**Task directions:**
Select each line where the word "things" appears.
-- begin Items --
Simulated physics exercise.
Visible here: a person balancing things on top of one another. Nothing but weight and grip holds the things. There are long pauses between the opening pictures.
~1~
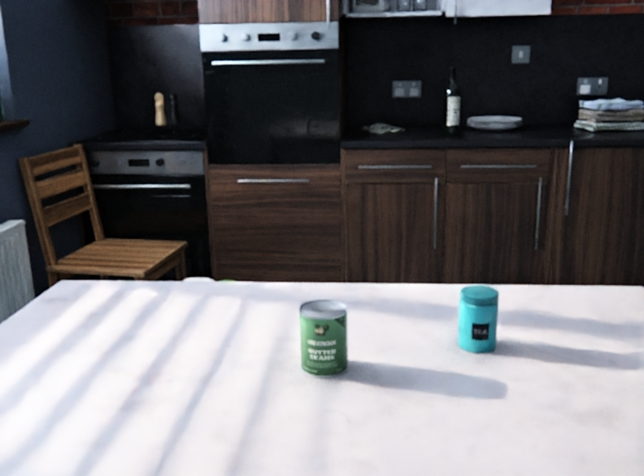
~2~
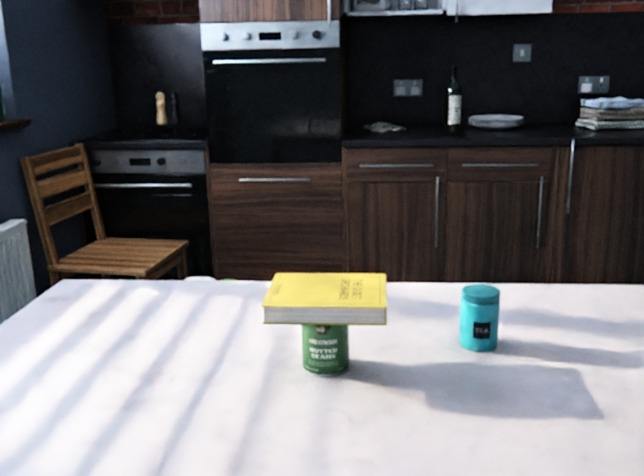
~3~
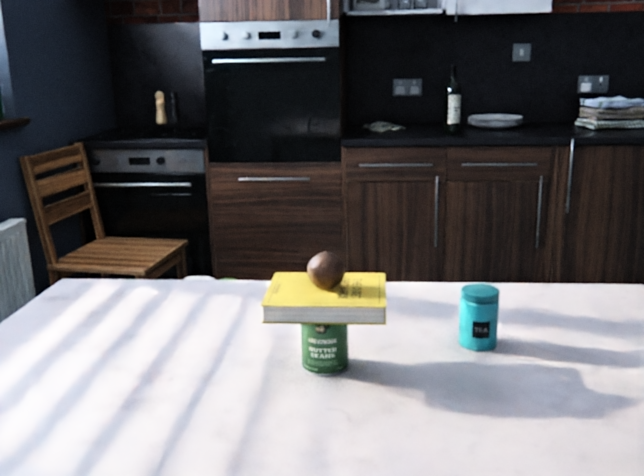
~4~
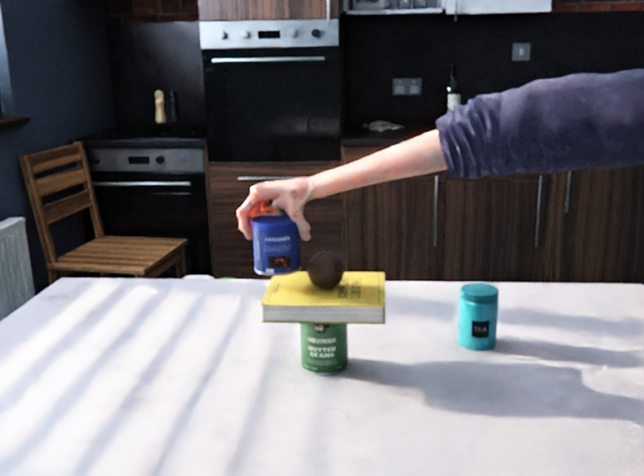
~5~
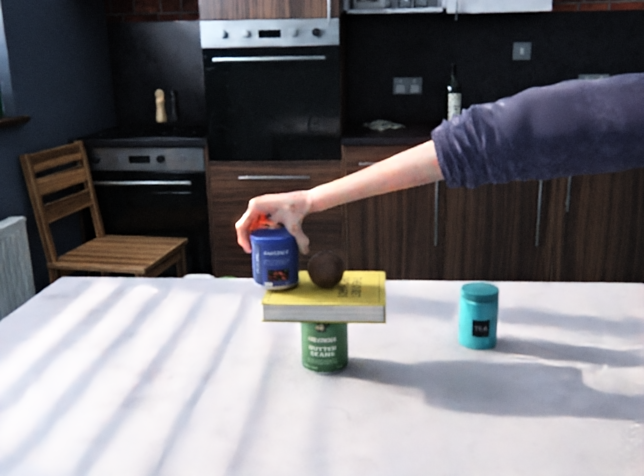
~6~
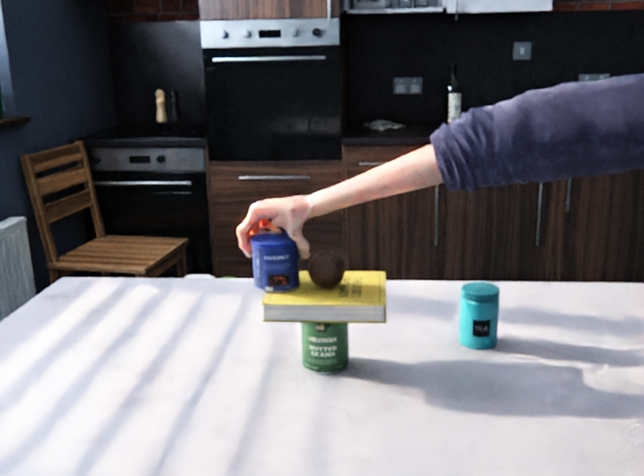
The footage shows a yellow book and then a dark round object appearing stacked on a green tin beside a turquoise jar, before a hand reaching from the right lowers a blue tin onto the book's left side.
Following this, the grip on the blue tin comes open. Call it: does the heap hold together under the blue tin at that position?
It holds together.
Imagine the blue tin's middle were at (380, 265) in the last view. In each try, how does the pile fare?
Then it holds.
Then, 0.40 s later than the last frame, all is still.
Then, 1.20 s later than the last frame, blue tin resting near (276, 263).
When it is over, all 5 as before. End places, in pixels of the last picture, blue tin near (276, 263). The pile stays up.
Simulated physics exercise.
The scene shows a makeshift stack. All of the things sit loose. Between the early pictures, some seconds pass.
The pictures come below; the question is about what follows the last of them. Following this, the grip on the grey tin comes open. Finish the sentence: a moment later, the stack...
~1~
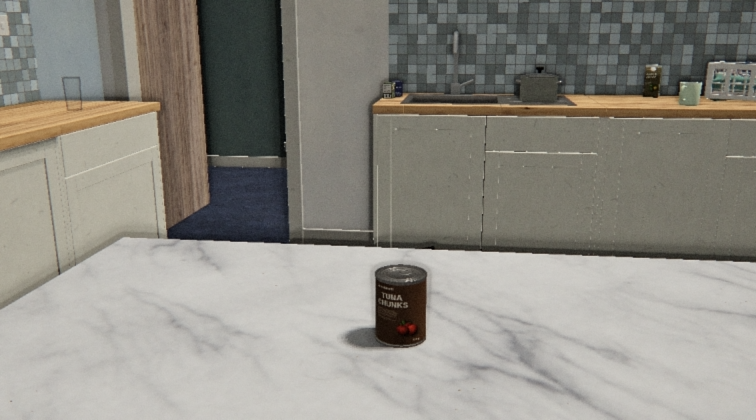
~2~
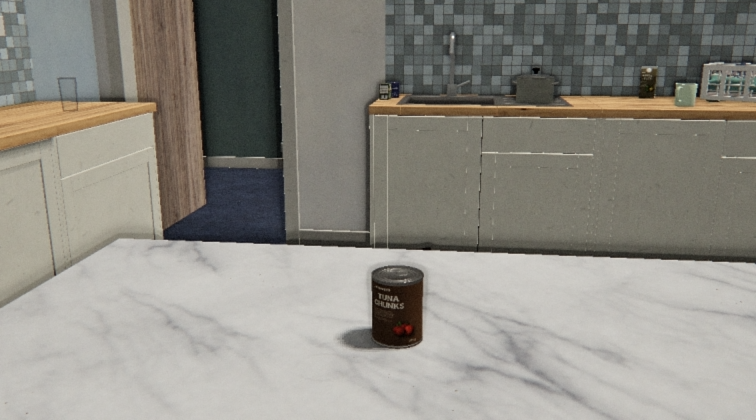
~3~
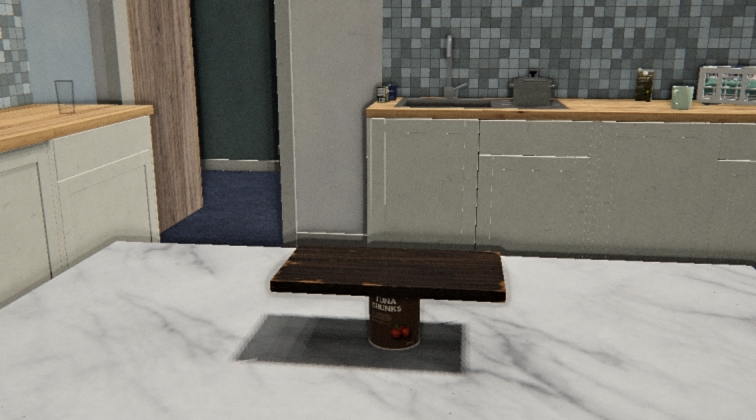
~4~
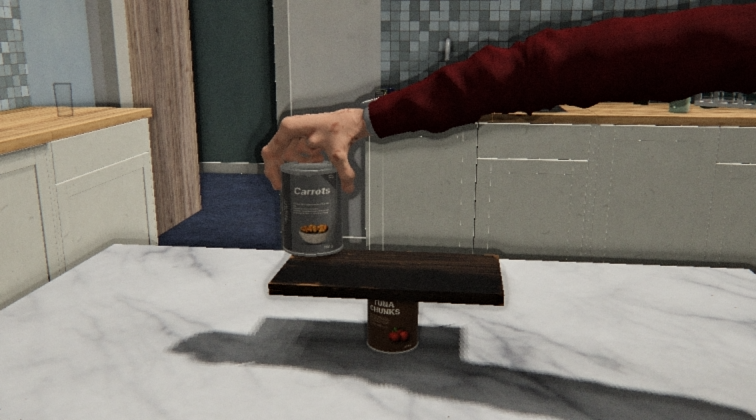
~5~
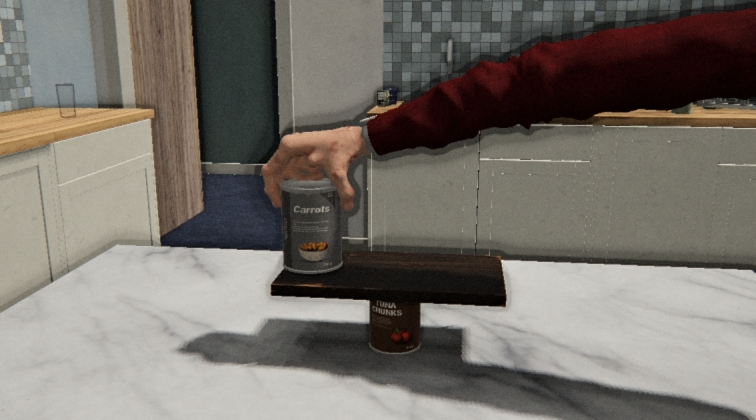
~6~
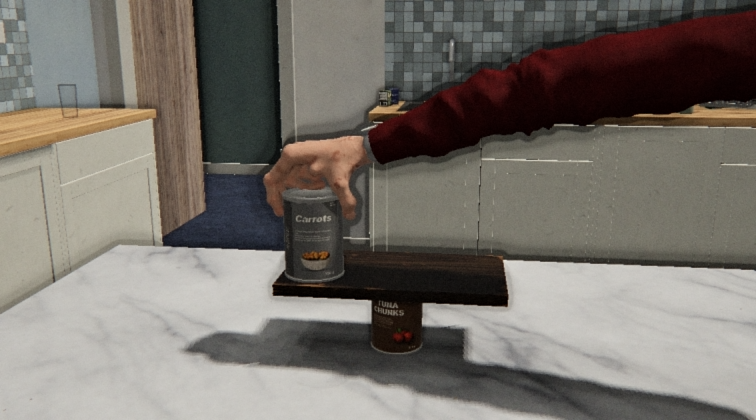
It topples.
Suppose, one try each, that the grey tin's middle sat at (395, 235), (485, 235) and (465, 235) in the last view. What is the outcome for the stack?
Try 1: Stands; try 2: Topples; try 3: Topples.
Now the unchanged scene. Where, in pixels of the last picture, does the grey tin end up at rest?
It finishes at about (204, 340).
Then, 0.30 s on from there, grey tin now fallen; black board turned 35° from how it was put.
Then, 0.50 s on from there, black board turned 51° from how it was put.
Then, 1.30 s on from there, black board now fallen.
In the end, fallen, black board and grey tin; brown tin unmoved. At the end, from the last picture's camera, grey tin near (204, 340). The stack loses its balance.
-- end Items --
-- begin Items --
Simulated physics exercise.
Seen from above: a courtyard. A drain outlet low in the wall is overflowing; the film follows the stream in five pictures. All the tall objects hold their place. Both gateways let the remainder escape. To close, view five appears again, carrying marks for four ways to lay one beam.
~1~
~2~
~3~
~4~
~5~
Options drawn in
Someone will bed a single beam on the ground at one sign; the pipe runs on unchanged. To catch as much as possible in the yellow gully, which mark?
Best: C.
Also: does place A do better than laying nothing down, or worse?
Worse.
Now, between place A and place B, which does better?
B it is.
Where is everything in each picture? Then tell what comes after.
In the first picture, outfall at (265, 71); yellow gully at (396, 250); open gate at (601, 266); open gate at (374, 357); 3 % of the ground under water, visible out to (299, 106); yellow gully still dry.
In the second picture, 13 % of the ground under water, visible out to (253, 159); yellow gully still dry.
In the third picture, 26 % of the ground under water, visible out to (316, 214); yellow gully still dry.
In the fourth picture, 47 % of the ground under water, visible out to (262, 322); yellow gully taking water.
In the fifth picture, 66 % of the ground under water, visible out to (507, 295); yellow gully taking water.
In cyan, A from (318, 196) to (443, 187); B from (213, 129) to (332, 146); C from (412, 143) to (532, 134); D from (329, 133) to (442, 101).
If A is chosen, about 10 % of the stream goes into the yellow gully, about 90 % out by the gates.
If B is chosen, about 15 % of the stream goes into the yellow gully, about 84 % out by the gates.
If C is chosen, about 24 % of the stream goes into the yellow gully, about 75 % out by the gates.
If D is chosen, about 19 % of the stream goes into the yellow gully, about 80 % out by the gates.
-- end Items --
-- begin Items --
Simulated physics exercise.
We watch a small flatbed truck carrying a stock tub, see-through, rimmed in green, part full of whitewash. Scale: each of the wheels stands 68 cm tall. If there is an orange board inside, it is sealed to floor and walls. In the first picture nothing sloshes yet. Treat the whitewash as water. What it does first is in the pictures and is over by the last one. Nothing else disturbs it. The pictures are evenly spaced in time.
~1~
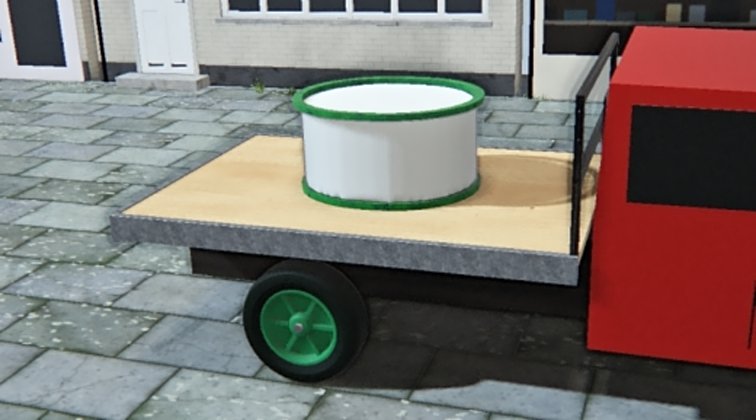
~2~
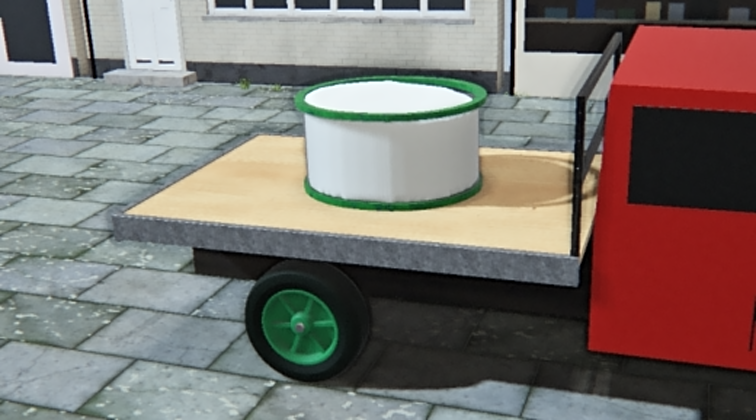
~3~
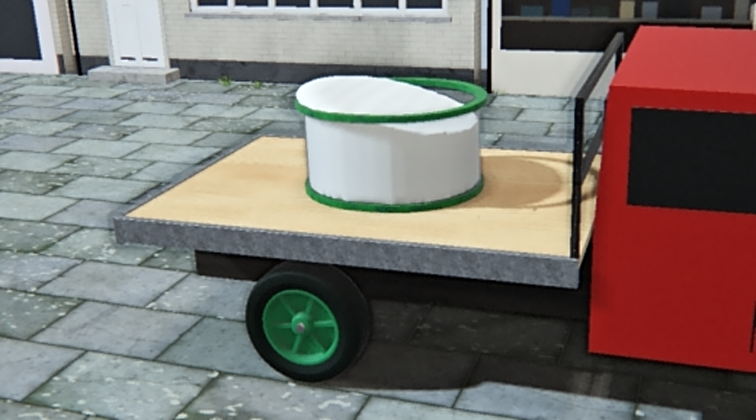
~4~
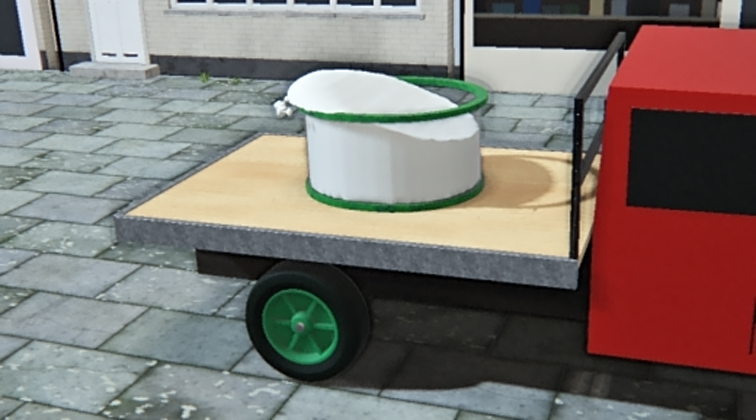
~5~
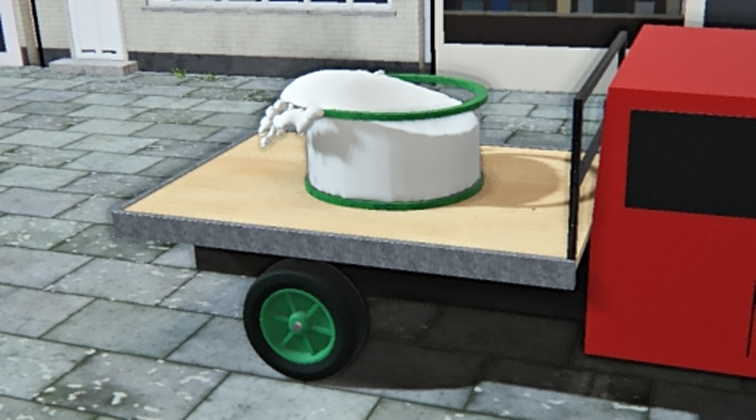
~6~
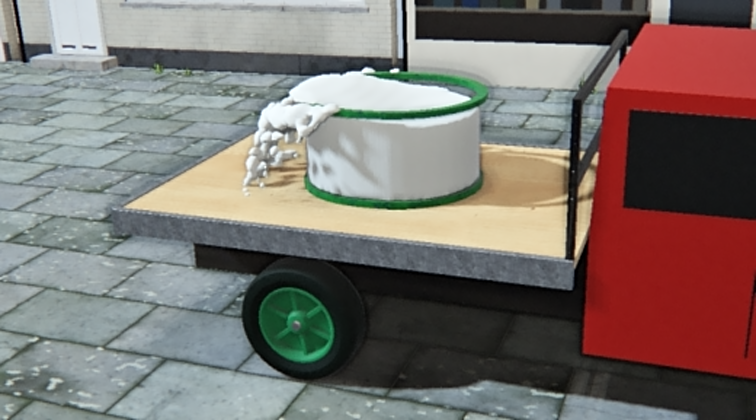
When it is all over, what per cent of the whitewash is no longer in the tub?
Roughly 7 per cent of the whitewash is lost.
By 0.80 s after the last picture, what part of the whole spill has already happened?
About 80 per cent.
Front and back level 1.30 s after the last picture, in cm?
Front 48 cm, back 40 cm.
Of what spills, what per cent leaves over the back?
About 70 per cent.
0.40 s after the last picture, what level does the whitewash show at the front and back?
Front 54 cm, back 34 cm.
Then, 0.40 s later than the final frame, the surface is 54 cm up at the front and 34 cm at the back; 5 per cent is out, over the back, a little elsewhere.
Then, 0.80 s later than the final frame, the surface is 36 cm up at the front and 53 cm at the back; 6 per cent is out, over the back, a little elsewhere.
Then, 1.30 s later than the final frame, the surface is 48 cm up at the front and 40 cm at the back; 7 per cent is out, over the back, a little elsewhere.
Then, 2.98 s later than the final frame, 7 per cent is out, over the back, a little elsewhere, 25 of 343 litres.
-- end Items --
**Solution below:**
Visible here: a person balancing things on top of one another. Nothing but weight and grip holds the things. There are long pauses between the opening pictures.
The scene shows a makeshift stack. All of the things sit loose. Between the early pictures, some seconds pass.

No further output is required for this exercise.